• [What is expected]: Without the pictures, repeat the listing character for character.

::::::::

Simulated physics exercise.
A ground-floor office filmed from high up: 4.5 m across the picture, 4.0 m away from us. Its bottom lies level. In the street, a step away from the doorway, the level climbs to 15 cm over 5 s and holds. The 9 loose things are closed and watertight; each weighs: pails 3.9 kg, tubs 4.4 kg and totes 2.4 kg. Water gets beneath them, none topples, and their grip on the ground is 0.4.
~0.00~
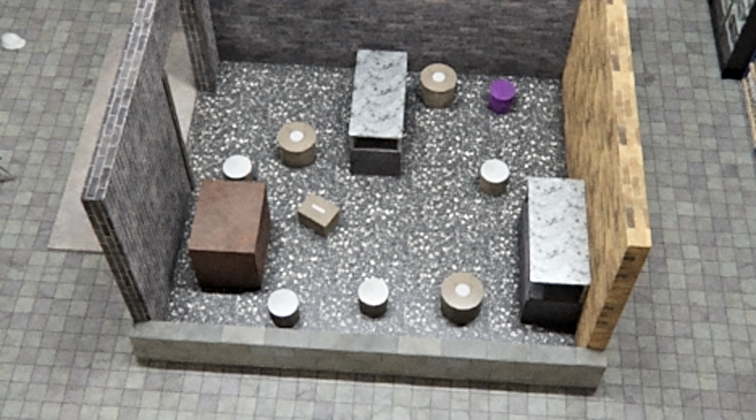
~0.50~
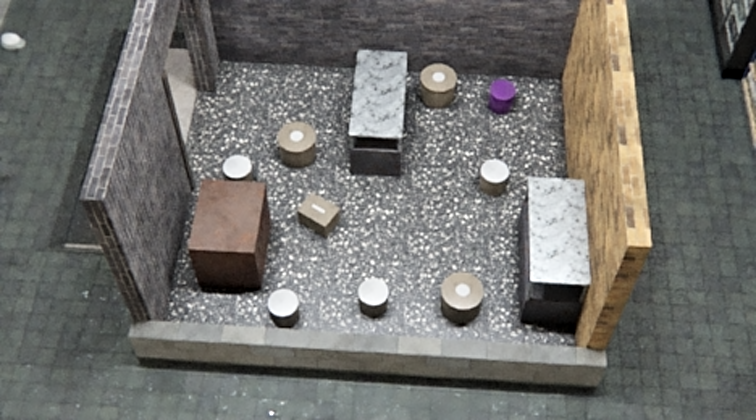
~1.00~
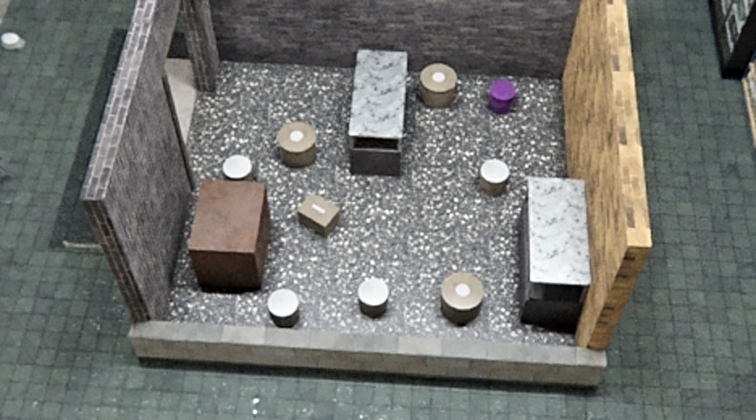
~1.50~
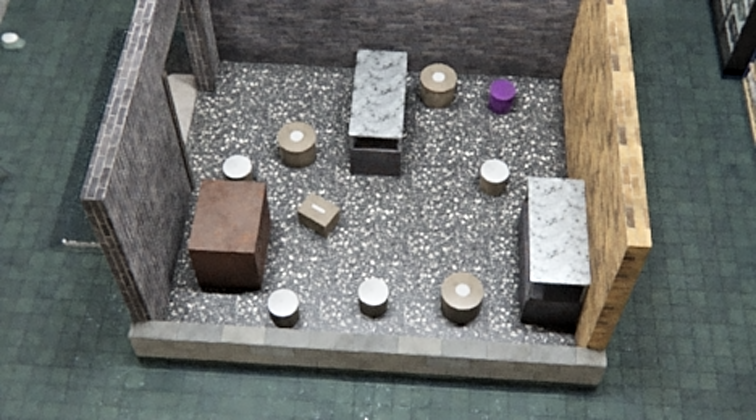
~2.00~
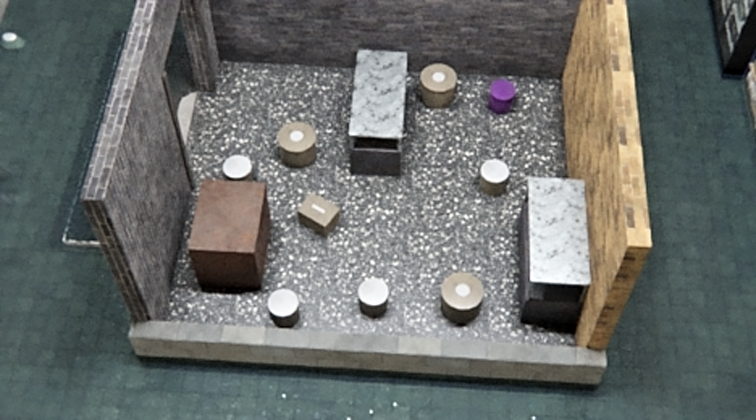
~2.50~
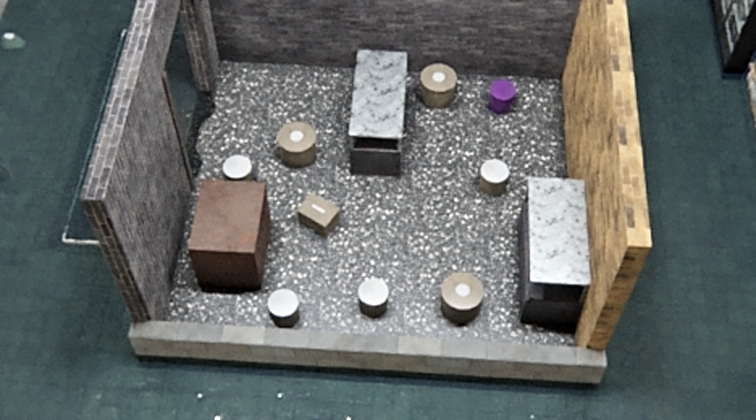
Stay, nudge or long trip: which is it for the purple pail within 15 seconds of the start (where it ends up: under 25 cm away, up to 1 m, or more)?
The purple pail slides a little.
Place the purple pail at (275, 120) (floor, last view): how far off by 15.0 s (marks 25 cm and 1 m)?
It gets carried off.
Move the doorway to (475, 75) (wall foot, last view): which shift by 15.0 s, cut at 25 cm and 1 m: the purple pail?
In that case the purple pail gets carried off.
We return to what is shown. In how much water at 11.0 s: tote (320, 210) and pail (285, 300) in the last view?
Roughly 7 and 5 cm.
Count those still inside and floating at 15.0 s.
At that moment 9.
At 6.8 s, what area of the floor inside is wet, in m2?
About 8.5 m2.
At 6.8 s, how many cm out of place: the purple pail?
About 0 cm.
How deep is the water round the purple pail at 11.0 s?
Roughly 4 cm.
After 3.5 s the purple pail is near (503, 90), 0.0 m from its start, aground; 0 afloat.
After 6.8 s the purple pail is near (503, 90), 0.0 m from its start, aground; 1 afloat.
After 11.0 s the purple pail is near (513, 94), 0.1 m from its start, aground; 6 afloat.
After 15.0 s the purple pail is near (533, 118), 0.6 m from its start, afloat; 9 afloat.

::::::::

• [Final result]:
Simulated physics exercise.
A ground-floor office filmed from high up: 4.5 m across the picture, 4.0 m away from us. Its bottom lies level. In the street, a step away from the doorway, the level climbs to 15 cm over 5 s and holds. The 9 loose things are closed and watertight; each weighs: pails 3.9 kg, tubs 4.4 kg and totes 2.4 kg. Water gets beneath them, none topples, and their grip on the ground is 0.4.
~0.00~
~0.50~
~1.00~
~1.50~
~2.00~
~2.50~
Stay, nudge or long trip: which is it for the purple pail within 15 seconds of the start (where it ends up: under 25 cm away, up to 1 m, or more)?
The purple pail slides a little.
Place the purple pail at (275, 120) (floor, last view): how far off by 15.0 s (marks 25 cm and 1 m)?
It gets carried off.
Move the doorway to (475, 75) (wall foot, last view): which shift by 15.0 s, cut at 25 cm and 1 m: the purple pail?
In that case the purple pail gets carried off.
We return to what is shown. In how much water at 11.0 s: tote (320, 210) and pail (285, 300) in the last view?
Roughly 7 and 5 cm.
Count those still inside and floating at 15.0 s.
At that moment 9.
At 6.8 s, what area of the floor inside is wet, in m2?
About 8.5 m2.
At 6.8 s, how many cm out of place: the purple pail?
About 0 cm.
How deep is the water round the purple pail at 11.0 s?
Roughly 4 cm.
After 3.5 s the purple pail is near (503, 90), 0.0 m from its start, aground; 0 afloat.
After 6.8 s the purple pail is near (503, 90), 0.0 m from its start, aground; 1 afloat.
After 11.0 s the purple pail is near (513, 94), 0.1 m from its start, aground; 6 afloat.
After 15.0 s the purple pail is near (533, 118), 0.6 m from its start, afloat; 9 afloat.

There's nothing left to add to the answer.